**GIVEN INFORMATION**
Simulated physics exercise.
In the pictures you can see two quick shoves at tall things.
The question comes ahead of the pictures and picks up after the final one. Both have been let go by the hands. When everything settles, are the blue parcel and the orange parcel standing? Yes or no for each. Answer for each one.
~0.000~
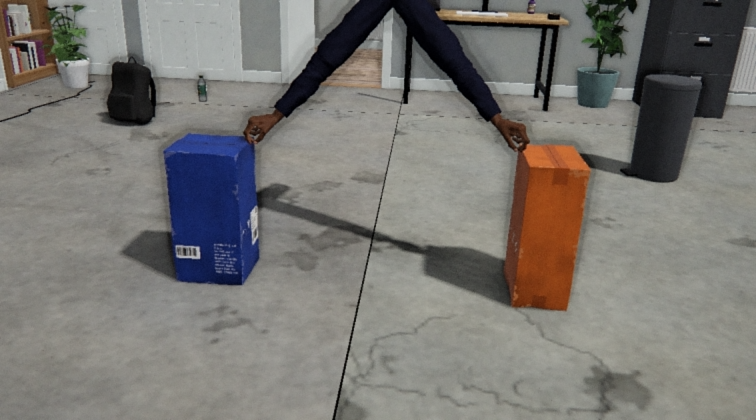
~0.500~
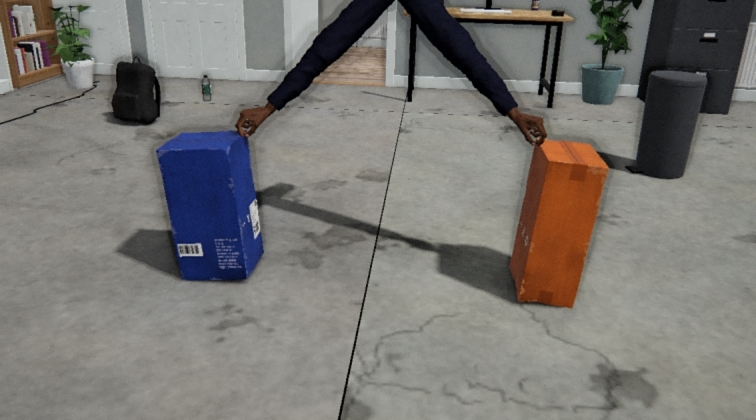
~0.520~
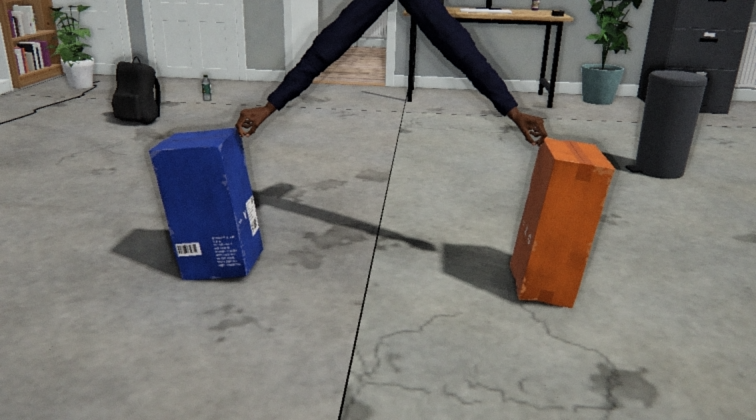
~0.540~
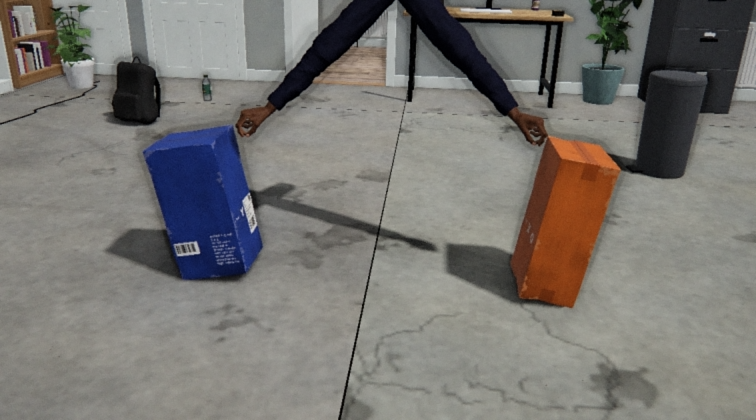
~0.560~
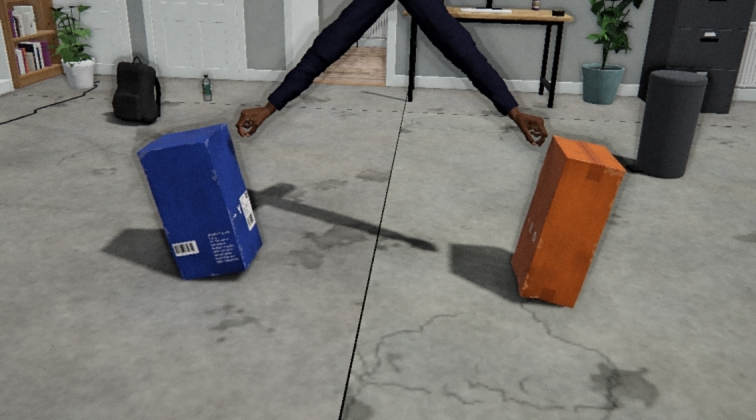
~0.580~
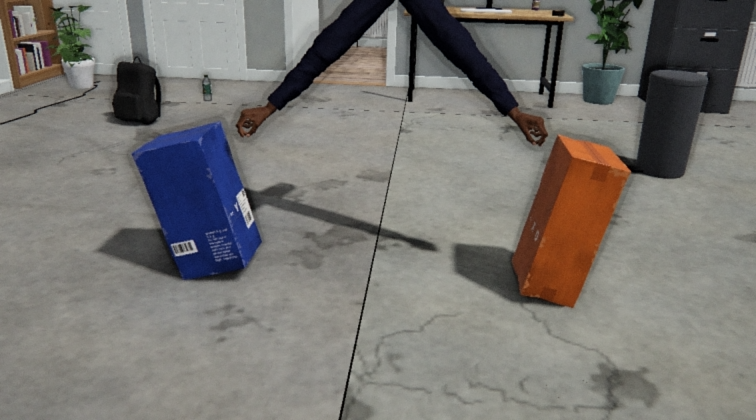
Blue parcel: No; orange parcel: No.
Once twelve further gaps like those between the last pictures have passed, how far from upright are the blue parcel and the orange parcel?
40° and 30°.
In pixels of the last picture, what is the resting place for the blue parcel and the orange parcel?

**OBJECTIVE**
Repeat verbatim all the material, but not the pictures.

**OUTPUT FOR THIS TASK**
Simulated physics exercise.
In the pictures you can see two quick shoves at tall things.
The question comes ahead of the pictures and picks up after the final one. Both have been let go by the hands. When everything settles, are the blue parcel and the orange parcel standing? Yes or no for each. Answer for each one.
~0.000~
~0.500~
~0.520~
~0.540~
~0.560~
~0.580~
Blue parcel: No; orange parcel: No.
Once twelve further gaps like those between the last pictures have passed, how far from upright are the blue parcel and the orange parcel?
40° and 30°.
In pixels of the last picture, what is the resting place for the blue parcel and the orange parcel?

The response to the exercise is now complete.